◆ **What is expected**
Search the data for the string "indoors" and gather each line it is in.
* * * * *
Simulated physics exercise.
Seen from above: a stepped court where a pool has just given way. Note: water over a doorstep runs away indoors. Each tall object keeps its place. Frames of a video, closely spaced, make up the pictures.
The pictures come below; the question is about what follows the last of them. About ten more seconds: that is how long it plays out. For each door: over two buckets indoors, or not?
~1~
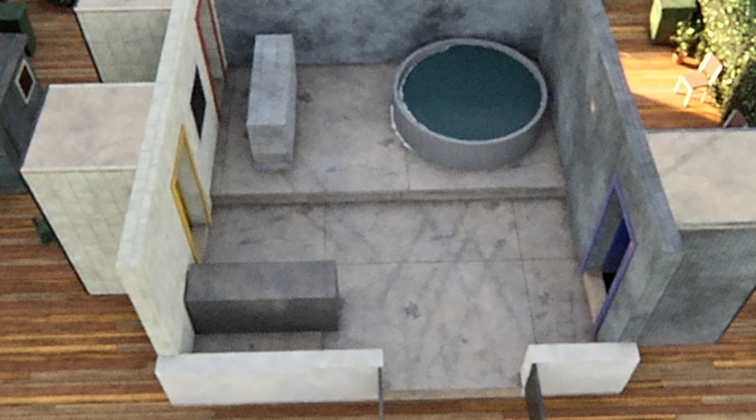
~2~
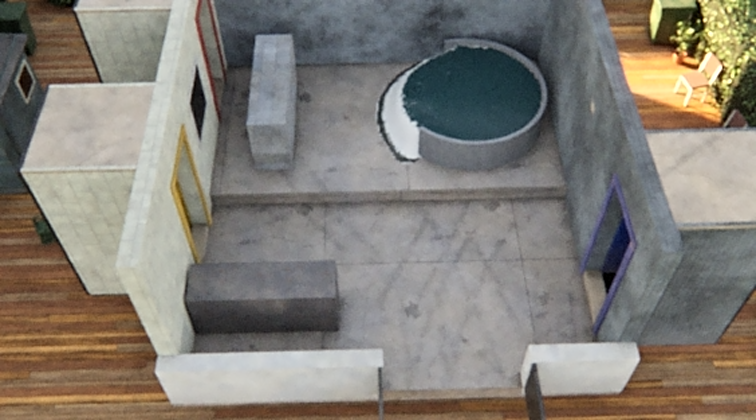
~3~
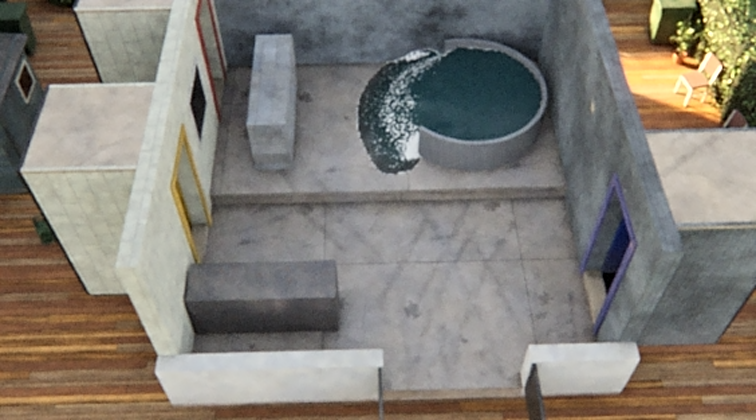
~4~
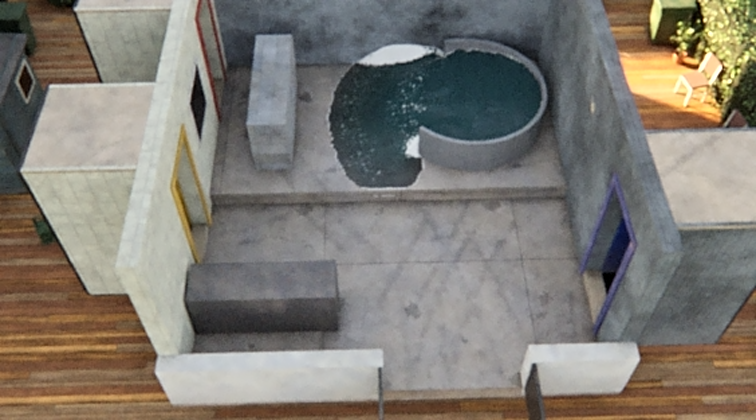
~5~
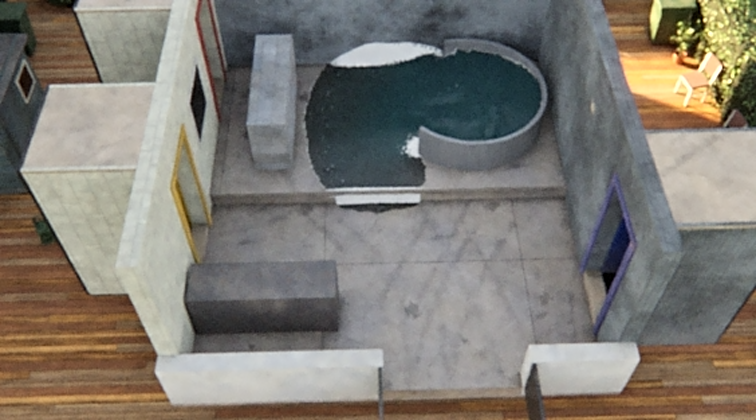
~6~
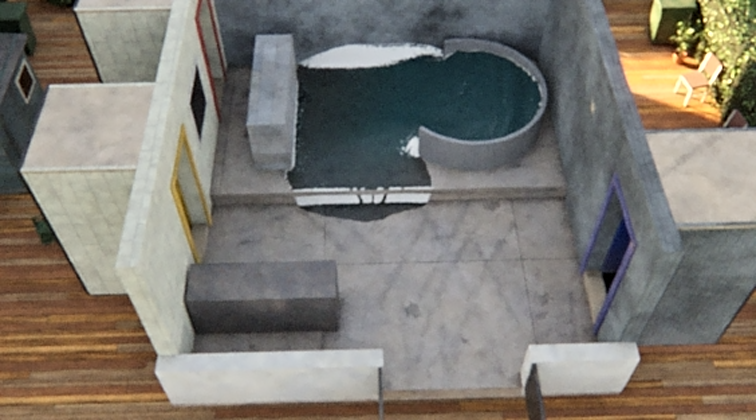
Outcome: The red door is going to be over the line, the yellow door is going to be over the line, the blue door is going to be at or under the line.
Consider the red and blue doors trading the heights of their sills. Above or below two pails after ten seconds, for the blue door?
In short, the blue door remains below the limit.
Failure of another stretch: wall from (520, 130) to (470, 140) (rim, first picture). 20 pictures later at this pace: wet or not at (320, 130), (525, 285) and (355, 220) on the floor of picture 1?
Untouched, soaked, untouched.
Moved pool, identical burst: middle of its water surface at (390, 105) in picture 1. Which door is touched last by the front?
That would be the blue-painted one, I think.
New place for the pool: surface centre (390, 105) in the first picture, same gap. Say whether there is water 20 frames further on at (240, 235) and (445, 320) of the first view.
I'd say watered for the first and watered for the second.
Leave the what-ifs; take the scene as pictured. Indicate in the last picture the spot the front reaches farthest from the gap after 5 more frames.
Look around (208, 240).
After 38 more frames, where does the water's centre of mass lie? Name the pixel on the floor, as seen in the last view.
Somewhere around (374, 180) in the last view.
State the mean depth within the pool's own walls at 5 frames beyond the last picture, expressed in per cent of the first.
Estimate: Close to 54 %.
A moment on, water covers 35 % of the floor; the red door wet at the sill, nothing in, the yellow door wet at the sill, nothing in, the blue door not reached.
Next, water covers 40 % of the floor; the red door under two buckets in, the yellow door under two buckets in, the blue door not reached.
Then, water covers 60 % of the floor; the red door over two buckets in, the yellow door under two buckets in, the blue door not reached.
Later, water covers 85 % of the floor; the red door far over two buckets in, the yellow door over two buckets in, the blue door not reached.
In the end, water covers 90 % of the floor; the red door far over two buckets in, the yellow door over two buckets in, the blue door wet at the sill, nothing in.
* * * * *
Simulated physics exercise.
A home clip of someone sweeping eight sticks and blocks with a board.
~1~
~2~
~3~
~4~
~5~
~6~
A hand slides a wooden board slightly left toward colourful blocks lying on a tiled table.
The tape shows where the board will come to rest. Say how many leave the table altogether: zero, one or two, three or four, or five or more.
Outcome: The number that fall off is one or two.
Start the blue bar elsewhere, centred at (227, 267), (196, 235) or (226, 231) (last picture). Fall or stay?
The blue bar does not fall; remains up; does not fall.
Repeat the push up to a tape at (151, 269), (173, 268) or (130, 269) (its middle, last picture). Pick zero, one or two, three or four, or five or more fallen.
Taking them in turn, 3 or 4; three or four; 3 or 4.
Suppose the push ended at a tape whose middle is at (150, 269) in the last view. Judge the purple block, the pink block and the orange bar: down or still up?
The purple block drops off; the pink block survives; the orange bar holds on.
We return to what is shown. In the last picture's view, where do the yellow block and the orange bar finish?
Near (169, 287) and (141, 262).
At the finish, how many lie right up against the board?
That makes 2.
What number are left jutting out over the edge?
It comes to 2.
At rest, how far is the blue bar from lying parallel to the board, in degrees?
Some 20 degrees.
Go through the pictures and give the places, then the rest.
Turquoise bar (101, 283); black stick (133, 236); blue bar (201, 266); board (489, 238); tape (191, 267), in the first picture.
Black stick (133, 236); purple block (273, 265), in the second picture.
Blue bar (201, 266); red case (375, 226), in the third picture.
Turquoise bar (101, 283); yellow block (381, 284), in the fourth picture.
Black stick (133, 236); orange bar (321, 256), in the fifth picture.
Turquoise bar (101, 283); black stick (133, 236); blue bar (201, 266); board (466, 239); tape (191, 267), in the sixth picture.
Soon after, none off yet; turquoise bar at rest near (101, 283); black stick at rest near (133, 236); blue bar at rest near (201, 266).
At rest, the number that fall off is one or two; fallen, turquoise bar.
* * * * *
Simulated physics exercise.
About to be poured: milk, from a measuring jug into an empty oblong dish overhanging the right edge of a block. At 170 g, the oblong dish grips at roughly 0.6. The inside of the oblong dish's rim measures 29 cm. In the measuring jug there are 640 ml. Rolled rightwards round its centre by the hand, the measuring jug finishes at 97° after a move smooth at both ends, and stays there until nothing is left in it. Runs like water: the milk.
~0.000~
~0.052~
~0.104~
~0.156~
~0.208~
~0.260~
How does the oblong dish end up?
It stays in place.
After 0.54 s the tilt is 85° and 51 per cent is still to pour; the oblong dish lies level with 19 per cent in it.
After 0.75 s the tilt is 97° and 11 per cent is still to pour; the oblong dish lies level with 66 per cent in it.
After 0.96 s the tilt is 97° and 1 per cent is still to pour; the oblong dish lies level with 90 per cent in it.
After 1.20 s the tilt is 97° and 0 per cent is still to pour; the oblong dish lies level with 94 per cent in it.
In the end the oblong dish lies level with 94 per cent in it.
* * * * *
◆ **Response to this exercise**
Seen from above: a stepped court where a pool has just given way. Note: water over a doorstep runs away indoors. Each tall object keeps its place. Frames of a video, closely spaced, make up the pictures.
The pictures come below; the question is about what follows the last of them. About ten more seconds: that is how long it plays out. For each door: over two buckets indoors, or not?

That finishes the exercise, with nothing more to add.